(WORK INSTRUCTIONS)
Go through the data below. List every line that holds the word "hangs".

(DATA FOR THIS EXERCISE)
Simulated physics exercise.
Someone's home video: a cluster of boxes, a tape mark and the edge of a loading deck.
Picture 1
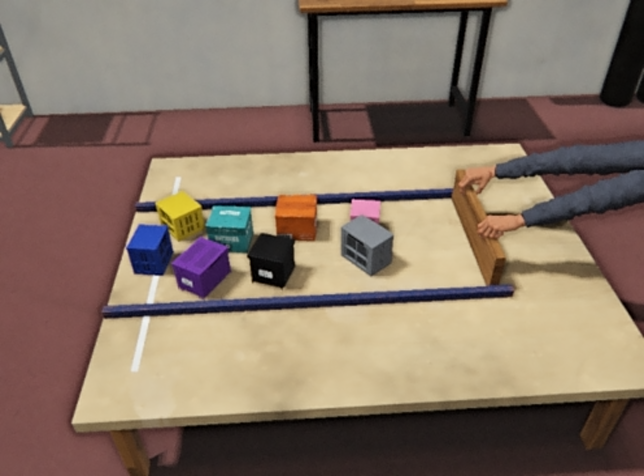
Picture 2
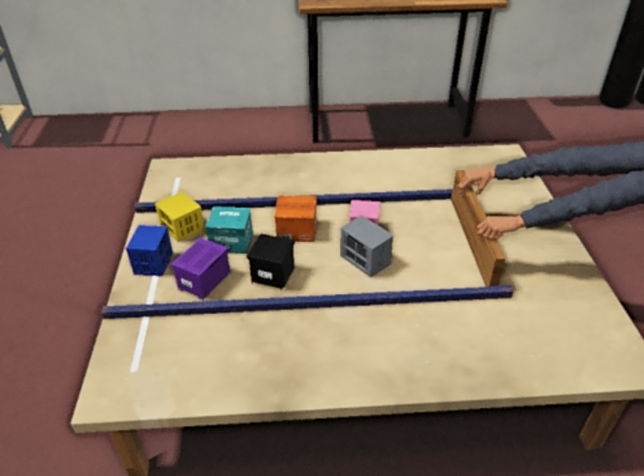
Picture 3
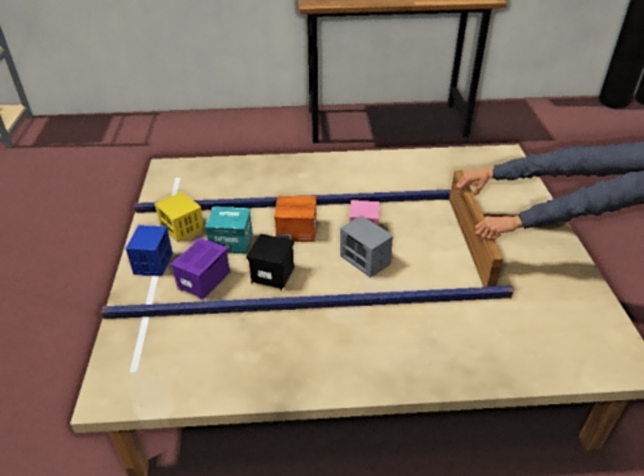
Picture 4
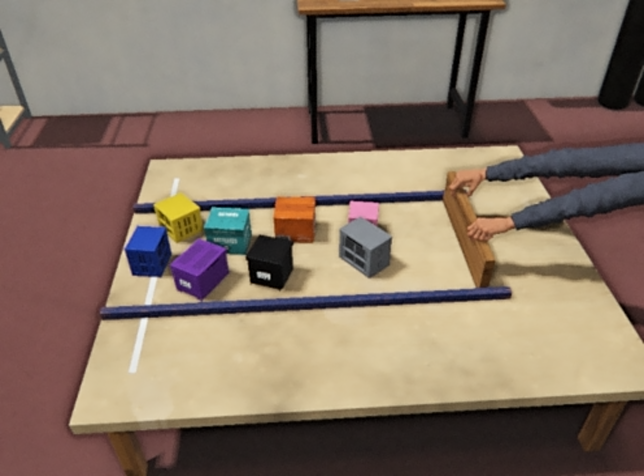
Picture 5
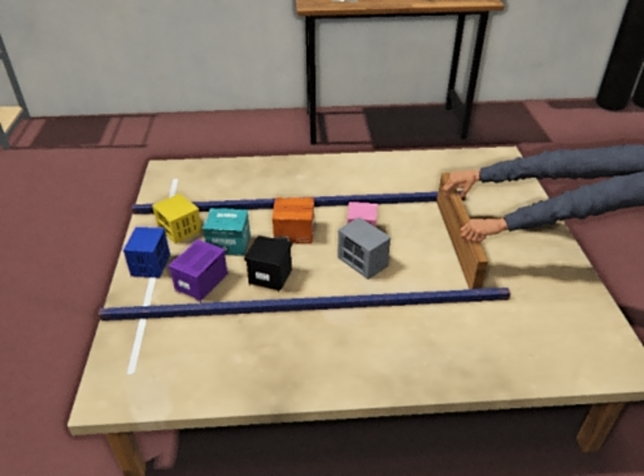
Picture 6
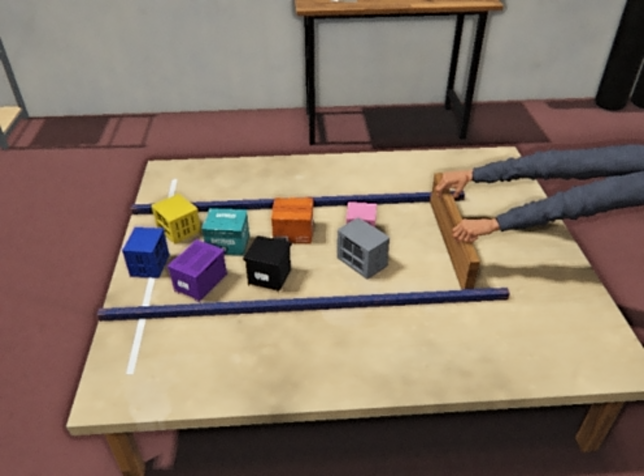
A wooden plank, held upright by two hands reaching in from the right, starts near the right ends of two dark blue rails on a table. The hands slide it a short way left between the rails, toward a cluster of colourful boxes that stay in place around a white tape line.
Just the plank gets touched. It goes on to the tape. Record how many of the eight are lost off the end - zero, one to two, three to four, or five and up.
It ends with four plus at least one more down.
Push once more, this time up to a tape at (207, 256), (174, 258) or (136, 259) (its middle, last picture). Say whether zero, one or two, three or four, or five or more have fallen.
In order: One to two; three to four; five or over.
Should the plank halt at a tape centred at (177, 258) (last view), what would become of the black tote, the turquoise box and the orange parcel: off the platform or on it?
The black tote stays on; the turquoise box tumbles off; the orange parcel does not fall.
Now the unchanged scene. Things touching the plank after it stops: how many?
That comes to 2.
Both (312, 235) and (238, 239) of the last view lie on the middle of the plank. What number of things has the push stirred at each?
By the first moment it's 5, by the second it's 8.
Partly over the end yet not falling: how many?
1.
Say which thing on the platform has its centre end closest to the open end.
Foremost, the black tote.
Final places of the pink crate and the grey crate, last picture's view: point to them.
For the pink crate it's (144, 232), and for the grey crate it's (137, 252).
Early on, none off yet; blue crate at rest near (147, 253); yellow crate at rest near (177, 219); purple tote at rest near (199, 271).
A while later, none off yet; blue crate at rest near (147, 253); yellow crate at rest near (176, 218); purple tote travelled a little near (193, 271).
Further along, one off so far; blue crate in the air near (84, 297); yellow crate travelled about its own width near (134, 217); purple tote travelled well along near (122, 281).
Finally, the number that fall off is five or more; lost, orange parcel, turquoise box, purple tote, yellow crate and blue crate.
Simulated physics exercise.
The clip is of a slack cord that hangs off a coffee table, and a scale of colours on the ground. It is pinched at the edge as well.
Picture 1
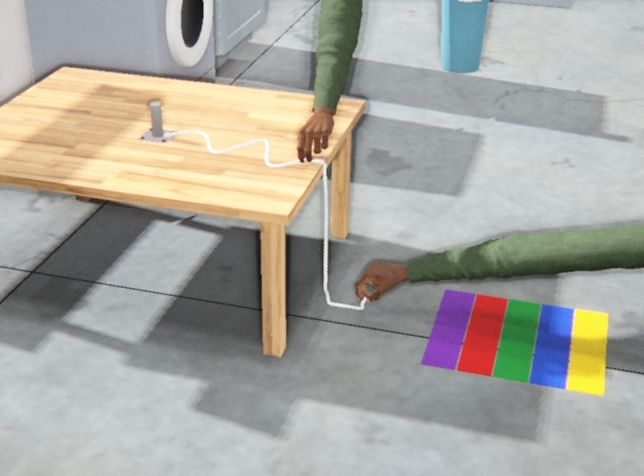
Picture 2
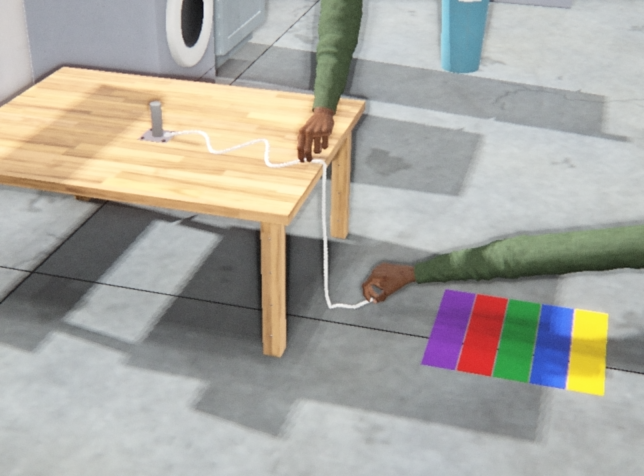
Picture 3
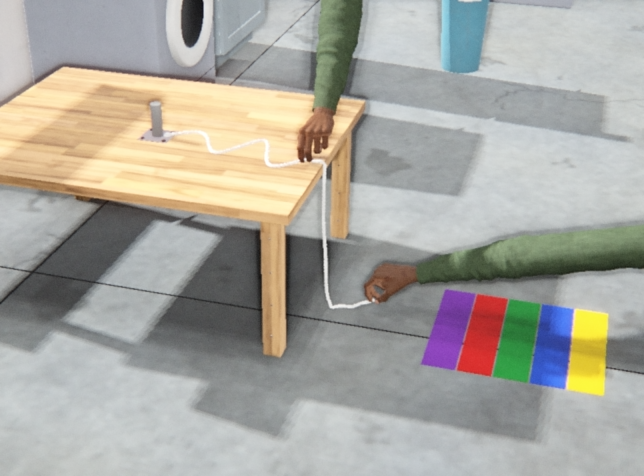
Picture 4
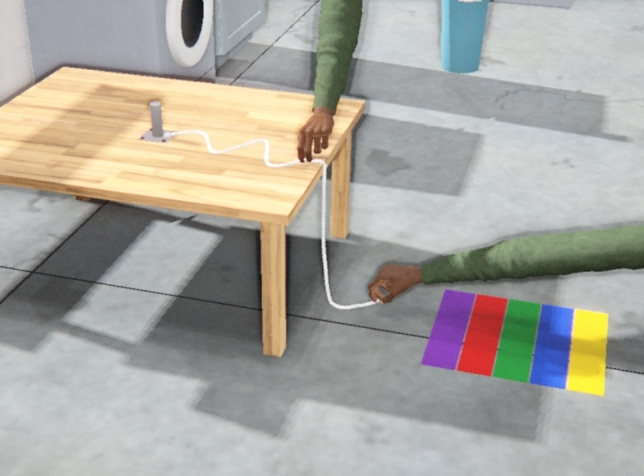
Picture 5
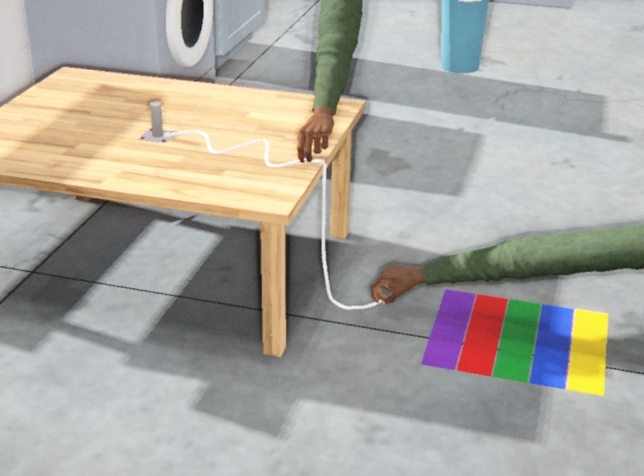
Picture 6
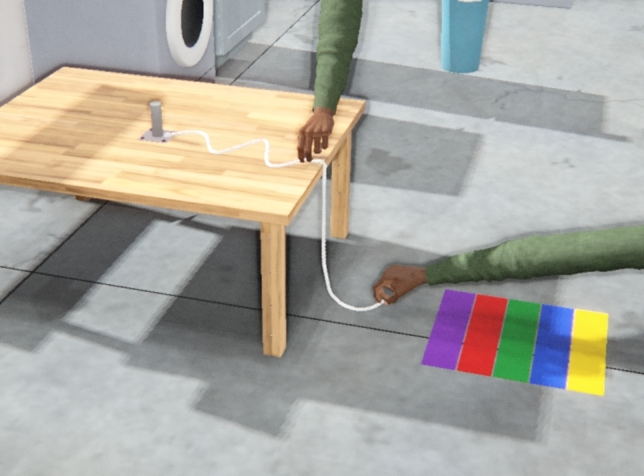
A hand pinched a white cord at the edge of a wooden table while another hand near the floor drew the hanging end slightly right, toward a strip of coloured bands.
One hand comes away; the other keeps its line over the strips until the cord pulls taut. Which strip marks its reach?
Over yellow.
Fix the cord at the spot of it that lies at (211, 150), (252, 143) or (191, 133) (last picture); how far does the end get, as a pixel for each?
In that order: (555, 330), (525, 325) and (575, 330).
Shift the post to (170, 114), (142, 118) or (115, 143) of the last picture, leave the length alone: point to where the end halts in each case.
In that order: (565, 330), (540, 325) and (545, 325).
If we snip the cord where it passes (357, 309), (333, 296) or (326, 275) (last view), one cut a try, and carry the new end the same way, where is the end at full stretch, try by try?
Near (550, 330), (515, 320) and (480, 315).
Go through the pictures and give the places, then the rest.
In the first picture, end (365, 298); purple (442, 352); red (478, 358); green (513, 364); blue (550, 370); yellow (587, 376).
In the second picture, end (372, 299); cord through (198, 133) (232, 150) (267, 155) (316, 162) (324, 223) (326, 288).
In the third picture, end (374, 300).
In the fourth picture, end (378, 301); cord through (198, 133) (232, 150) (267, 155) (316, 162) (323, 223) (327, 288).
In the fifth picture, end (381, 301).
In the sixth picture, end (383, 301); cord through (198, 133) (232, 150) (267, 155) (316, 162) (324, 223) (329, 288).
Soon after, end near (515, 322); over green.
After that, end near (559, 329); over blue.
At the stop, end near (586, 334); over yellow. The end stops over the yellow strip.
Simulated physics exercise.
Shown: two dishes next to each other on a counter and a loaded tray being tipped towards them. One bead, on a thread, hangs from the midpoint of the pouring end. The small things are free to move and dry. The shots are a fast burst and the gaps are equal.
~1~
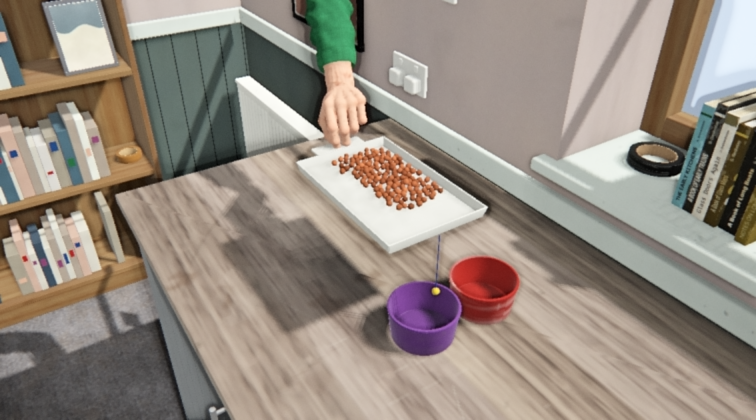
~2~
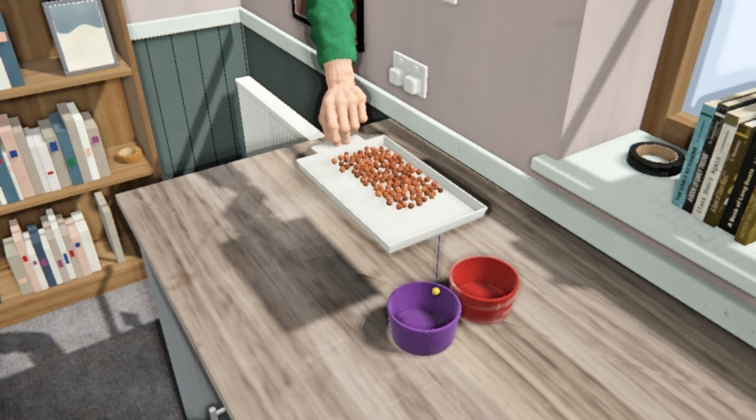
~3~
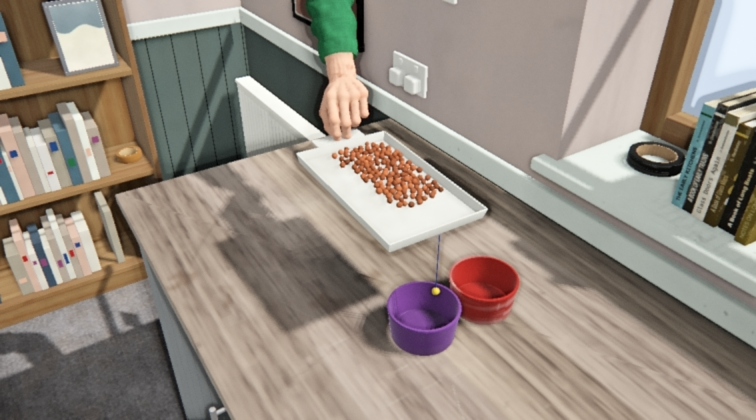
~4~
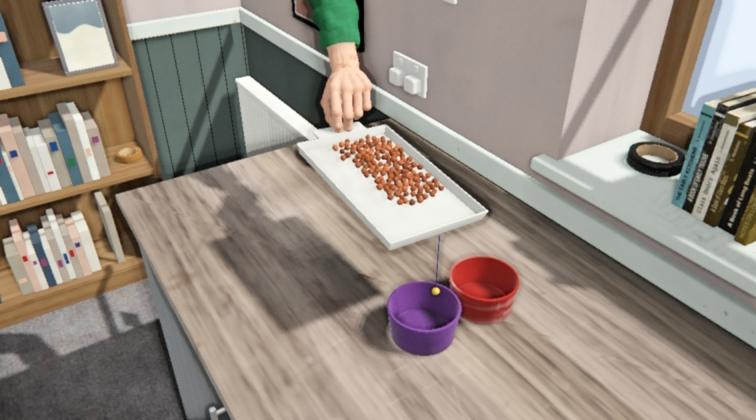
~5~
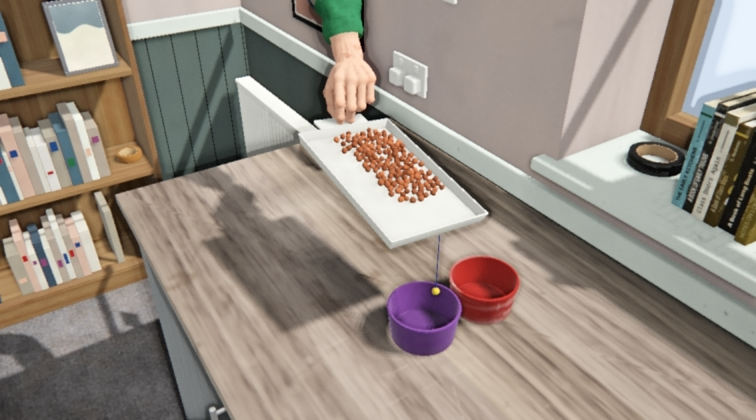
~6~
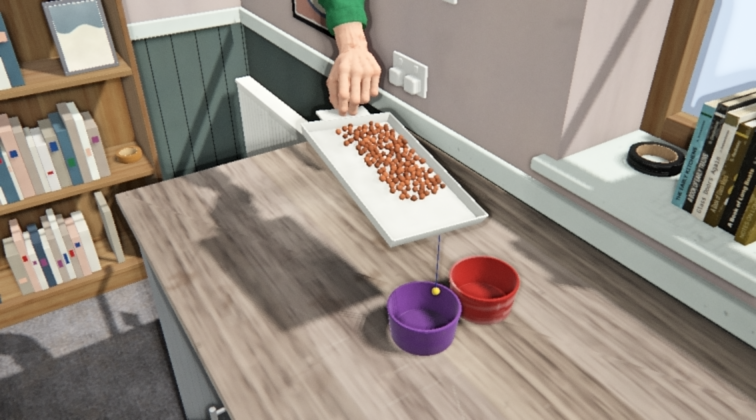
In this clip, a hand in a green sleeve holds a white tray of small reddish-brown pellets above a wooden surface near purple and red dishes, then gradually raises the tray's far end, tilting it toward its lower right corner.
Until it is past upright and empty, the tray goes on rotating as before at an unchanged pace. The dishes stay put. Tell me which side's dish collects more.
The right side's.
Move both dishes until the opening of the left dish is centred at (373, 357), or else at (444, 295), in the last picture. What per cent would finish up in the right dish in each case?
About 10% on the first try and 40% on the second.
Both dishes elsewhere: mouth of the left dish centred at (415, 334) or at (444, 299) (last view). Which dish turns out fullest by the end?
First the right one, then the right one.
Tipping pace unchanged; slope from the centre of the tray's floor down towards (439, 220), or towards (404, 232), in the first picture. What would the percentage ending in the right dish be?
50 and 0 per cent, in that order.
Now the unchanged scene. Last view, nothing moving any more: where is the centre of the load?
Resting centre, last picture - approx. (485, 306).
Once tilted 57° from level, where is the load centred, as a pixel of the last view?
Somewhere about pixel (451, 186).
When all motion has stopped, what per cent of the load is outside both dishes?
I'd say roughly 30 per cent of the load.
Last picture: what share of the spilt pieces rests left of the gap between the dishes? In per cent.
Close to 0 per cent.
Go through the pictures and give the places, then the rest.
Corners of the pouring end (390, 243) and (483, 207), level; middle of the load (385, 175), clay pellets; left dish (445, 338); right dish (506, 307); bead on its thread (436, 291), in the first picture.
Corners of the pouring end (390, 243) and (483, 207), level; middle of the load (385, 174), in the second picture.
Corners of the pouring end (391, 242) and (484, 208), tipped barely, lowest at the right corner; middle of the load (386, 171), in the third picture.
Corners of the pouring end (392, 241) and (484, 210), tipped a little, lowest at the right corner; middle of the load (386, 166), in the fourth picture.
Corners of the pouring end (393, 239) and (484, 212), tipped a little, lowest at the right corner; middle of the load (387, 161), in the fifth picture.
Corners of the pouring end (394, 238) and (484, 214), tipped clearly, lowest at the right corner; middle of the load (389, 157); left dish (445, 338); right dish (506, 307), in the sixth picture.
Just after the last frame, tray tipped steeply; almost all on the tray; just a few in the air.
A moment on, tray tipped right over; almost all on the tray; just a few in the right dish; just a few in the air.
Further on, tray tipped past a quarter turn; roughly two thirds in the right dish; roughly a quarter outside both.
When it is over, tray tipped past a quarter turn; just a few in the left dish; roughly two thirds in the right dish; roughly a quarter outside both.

(SOLUTION)
The clip is of a slack cord that hangs off a coffee table, and a scale of colours on the ground. It is pinched at the edge as well.
Shown: two dishes next to each other on a counter and a loaded tray being tipped towards them. One bead, on a thread, hangs from the midpoint of the pouring end. The small things are free to move and dry. The shots are a fast burst and the gaps are equal.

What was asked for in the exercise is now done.